>>

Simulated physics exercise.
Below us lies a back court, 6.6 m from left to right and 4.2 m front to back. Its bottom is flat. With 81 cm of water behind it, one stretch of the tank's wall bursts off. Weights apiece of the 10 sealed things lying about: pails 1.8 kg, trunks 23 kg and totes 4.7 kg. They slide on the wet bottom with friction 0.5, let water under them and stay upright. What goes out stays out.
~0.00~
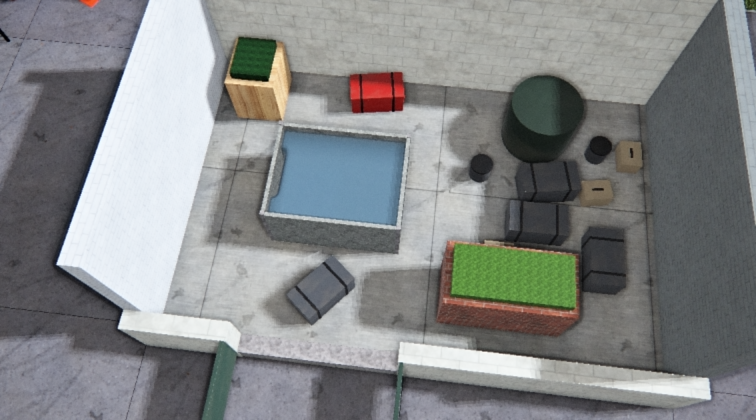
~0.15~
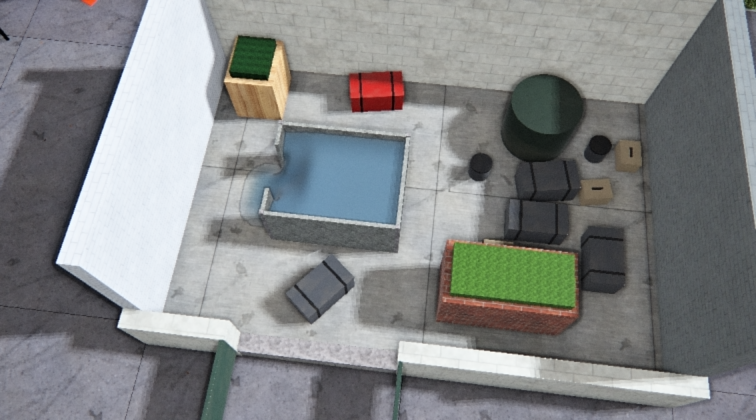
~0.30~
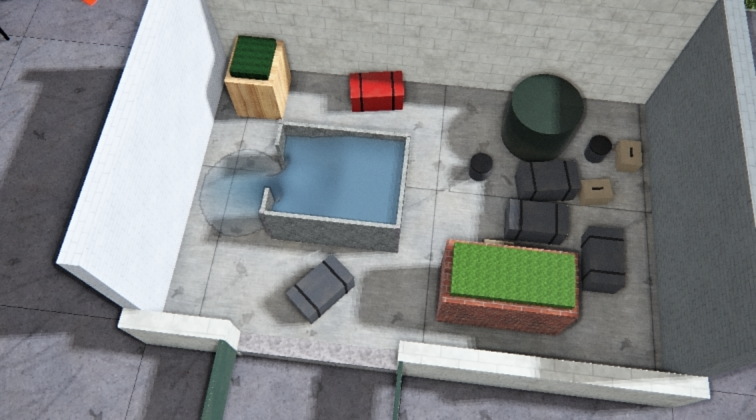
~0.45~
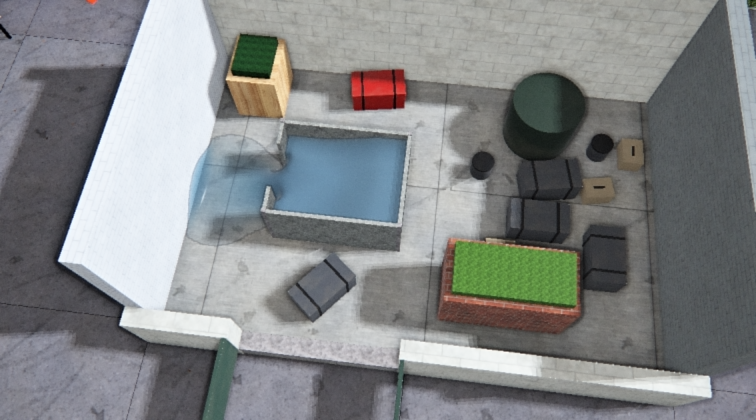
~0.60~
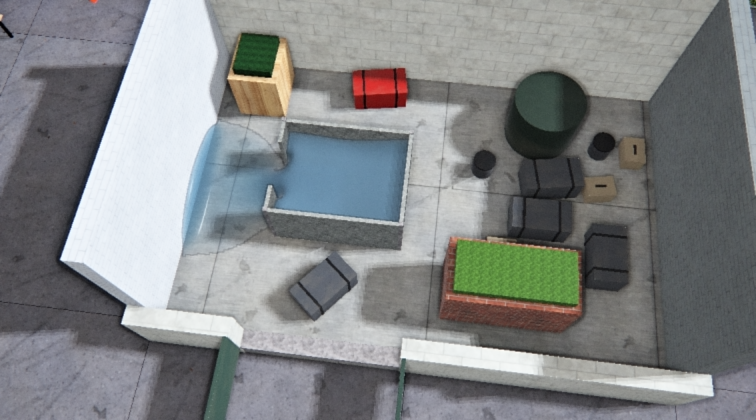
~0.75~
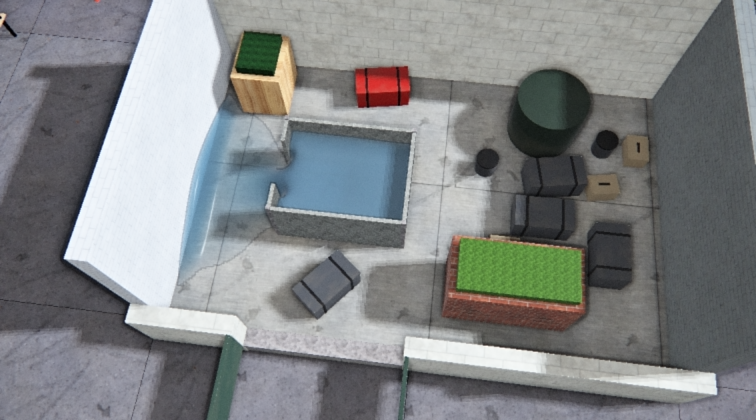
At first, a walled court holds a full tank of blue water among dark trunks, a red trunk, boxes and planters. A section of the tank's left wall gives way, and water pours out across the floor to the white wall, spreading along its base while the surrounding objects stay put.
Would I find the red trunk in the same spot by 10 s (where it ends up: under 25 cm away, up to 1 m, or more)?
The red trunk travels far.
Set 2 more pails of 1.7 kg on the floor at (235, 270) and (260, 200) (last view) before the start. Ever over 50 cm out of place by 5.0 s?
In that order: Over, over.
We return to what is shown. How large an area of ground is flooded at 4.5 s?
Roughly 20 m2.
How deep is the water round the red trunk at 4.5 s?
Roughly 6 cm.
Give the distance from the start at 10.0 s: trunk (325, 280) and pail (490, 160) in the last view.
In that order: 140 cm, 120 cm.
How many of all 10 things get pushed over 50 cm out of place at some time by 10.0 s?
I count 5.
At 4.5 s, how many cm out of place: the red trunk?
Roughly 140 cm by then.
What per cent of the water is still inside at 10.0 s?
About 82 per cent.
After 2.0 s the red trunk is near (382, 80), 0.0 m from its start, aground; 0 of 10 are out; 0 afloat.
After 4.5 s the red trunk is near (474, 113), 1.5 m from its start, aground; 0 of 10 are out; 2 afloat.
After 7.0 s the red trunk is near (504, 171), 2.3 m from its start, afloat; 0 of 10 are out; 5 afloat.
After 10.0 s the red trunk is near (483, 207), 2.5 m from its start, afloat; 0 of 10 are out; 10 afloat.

<<
>>

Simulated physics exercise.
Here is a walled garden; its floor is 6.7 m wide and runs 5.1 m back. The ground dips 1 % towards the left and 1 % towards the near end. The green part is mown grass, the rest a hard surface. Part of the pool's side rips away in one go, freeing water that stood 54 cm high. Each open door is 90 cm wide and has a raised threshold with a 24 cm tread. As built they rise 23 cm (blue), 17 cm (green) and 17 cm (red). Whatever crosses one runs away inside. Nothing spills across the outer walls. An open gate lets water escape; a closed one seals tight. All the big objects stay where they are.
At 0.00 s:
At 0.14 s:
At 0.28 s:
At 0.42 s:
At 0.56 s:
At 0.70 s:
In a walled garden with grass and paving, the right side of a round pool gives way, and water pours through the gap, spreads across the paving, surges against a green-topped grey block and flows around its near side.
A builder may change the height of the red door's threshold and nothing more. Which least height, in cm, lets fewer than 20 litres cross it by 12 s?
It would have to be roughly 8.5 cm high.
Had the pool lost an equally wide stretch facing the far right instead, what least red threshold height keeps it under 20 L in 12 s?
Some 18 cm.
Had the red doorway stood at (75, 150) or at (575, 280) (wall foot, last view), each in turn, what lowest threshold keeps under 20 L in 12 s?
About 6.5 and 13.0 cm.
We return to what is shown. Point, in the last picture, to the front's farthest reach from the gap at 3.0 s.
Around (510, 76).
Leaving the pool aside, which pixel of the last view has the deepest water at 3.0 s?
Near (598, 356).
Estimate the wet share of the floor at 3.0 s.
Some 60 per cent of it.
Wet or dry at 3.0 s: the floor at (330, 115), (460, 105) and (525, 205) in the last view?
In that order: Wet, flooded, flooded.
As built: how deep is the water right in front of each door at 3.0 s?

<<

● AIM: From the records above, print exactly the lines that run from the line with "Estimate the wet share of the floor at 3.0 s." to the line with "As built: how", inclusive.

● EXERCISE ANSWER:
Estimate the wet share of the floor at 3.0 s.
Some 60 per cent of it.
Wet or dry at 3.0 s: the floor at (330, 115), (460, 105) and (525, 205) in the last view?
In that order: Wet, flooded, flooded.
As built: how deep is the water right in front of each door at 3.0 s?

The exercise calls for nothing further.